Required work
Go through the listing and copy each line with the string "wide".

== Source records

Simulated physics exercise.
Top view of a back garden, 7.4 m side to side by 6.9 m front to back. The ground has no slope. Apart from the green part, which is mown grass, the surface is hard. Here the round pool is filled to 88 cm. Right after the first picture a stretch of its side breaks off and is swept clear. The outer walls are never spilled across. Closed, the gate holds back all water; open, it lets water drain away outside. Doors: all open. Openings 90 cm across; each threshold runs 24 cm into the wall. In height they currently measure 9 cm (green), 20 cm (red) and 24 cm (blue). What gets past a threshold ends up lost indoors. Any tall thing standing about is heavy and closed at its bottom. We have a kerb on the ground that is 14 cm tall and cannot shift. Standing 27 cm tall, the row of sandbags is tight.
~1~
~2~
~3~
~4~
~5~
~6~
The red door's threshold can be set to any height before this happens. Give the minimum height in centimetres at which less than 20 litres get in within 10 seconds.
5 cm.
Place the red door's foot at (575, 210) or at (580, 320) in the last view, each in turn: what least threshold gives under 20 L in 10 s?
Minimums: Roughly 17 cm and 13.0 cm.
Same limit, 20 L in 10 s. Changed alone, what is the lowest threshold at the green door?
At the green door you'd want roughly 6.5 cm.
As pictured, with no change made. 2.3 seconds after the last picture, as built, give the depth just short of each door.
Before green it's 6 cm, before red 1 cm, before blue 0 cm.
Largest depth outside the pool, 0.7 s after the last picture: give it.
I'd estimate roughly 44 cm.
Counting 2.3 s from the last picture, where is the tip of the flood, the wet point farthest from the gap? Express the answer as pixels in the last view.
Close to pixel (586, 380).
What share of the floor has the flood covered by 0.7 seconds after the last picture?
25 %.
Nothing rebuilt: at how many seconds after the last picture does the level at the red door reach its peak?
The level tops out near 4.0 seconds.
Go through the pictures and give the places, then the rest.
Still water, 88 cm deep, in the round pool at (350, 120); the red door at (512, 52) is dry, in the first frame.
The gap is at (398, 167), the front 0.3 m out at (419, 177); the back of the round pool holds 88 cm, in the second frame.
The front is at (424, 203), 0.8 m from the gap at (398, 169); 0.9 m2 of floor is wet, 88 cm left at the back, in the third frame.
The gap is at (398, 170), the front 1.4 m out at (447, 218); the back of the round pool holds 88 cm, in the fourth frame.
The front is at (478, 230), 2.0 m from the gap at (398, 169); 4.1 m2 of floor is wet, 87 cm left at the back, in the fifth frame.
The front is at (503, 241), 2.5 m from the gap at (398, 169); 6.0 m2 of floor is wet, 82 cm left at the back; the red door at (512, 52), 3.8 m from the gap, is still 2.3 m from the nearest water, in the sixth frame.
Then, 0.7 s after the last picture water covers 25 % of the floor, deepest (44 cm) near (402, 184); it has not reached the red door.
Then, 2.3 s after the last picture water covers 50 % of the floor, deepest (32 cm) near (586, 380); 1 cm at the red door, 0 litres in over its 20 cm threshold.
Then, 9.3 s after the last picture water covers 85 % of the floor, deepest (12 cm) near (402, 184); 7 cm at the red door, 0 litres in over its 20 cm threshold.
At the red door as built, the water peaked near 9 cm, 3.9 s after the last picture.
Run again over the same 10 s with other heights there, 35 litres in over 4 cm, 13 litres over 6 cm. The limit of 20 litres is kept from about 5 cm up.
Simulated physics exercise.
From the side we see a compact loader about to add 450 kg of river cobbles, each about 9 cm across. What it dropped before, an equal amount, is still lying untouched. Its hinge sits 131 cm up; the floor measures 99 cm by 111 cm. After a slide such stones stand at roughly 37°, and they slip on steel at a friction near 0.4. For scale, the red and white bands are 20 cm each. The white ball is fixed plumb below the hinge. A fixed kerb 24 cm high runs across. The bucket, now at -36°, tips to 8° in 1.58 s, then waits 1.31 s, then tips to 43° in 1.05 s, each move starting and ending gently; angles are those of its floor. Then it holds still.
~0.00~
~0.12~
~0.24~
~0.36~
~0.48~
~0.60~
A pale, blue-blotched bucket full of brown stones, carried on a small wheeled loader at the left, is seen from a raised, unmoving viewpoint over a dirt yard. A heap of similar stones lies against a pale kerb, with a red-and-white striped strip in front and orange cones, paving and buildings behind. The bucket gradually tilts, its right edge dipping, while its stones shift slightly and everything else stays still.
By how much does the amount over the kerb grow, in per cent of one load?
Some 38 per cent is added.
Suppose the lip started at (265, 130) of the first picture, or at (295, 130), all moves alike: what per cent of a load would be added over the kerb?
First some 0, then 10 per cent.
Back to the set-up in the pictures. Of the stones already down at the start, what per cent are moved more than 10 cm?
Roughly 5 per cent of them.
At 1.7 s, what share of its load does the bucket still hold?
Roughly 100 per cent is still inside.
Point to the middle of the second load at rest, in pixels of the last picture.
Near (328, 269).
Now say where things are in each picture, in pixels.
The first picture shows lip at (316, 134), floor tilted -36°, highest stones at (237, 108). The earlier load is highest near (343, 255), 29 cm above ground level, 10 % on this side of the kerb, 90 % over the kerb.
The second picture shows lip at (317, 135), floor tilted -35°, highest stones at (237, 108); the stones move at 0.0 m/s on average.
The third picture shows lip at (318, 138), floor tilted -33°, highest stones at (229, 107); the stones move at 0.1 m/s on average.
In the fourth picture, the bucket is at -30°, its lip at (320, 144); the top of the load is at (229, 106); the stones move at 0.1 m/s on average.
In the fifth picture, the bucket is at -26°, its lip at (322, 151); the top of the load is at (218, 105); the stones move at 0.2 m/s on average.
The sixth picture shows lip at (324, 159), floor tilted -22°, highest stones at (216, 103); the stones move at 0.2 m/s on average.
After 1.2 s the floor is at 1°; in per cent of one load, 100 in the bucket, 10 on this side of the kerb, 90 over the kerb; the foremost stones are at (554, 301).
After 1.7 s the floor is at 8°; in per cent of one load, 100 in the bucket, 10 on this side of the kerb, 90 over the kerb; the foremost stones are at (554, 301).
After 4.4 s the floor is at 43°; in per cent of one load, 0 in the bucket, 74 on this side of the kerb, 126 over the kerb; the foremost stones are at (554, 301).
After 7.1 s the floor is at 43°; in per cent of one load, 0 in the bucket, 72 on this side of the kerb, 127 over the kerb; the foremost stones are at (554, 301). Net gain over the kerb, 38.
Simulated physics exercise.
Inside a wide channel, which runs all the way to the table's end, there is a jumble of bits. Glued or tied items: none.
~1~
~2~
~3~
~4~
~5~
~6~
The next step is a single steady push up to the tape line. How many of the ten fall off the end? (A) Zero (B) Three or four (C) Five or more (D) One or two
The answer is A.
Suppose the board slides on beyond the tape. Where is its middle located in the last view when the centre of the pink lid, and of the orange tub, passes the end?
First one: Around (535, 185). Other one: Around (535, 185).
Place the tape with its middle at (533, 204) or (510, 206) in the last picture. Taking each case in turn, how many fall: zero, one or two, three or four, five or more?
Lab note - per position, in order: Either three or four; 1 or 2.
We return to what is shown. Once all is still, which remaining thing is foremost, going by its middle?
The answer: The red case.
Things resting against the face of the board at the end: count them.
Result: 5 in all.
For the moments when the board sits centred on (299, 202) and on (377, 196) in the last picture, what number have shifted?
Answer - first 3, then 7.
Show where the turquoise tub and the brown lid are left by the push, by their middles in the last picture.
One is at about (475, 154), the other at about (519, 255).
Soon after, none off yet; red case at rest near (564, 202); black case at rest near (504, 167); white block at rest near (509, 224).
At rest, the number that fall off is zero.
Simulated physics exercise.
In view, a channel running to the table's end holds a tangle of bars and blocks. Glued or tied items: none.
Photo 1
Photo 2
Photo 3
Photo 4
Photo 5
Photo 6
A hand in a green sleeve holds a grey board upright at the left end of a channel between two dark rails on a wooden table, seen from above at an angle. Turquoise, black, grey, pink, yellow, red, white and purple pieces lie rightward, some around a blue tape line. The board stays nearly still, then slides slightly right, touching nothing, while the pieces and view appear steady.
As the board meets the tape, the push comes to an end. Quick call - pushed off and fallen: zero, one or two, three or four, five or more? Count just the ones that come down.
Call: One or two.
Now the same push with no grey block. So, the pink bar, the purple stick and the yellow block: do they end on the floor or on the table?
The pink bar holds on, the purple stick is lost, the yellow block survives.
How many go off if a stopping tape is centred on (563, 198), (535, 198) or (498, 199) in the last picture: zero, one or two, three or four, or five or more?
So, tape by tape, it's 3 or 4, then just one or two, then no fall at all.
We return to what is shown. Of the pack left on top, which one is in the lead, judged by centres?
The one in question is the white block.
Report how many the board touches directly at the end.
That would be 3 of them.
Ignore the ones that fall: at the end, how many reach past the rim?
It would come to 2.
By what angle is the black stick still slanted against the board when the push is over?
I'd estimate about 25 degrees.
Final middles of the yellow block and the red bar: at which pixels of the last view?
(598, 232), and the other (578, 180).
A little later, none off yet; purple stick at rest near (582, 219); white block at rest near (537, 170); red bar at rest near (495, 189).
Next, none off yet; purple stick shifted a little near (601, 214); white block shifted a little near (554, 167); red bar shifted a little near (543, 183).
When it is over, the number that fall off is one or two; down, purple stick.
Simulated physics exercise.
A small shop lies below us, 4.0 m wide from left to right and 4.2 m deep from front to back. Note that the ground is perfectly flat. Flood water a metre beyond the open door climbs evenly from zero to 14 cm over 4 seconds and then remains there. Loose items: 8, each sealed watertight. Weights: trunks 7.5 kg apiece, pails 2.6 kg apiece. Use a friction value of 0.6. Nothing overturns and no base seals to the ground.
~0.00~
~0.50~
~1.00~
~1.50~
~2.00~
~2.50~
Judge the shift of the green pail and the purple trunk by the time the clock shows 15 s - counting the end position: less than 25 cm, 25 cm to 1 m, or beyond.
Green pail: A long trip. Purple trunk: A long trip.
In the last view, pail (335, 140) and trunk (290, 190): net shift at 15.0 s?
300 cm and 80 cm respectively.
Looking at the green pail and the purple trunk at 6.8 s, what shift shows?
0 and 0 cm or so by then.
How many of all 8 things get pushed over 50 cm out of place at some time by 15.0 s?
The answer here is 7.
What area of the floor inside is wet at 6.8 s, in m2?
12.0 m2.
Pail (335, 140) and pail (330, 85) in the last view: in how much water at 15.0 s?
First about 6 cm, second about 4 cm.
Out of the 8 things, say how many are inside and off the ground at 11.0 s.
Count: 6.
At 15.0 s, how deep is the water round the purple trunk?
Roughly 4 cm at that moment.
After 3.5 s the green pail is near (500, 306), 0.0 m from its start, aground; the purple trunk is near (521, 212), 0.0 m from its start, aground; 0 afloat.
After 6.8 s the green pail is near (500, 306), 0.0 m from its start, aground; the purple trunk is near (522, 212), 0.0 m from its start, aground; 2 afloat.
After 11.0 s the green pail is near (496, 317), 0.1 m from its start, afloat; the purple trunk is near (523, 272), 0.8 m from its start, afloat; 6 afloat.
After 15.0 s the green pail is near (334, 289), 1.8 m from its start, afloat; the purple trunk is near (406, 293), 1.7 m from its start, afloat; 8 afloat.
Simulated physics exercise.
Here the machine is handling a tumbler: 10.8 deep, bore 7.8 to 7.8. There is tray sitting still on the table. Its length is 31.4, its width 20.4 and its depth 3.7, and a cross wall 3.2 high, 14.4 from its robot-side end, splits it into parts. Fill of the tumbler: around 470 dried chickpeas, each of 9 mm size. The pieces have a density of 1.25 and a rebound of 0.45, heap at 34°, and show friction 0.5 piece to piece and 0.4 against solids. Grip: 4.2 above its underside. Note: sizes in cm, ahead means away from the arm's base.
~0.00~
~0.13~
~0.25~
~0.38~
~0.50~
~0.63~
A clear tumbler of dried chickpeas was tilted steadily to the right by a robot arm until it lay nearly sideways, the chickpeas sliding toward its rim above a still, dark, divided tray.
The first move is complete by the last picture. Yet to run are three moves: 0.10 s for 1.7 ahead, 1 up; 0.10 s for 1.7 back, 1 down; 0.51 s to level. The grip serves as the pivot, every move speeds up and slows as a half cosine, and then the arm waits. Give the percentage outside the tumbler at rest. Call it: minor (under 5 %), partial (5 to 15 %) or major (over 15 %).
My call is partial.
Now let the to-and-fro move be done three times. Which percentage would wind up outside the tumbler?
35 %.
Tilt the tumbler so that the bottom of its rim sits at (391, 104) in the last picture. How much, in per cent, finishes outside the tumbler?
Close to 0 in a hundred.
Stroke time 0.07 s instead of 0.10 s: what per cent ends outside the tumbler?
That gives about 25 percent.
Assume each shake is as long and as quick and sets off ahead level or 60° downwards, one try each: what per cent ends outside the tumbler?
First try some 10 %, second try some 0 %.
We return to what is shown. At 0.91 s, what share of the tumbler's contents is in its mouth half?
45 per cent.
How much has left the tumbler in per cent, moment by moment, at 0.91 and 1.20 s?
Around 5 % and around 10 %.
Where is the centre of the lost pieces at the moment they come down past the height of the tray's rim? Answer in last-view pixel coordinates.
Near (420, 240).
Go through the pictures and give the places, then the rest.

====

Response
Inside a wide channel, which runs all the way to the table's end, there is a jumble of bits. Glued or tied items: none.
A small shop lies below us, 4.0 m wide from left to right and 4.2 m deep from front to back. Note that the ground is perfectly flat. Flood water a metre beyond the open door climbs evenly from zero to 14 cm over 4 seconds and then remains there. Loose items: 8, each sealed watertight. Weights: trunks 7.5 kg apiece, pails 2.6 kg apiece. Use a friction value of 0.6. Nothing overturns and no base seals to the ground.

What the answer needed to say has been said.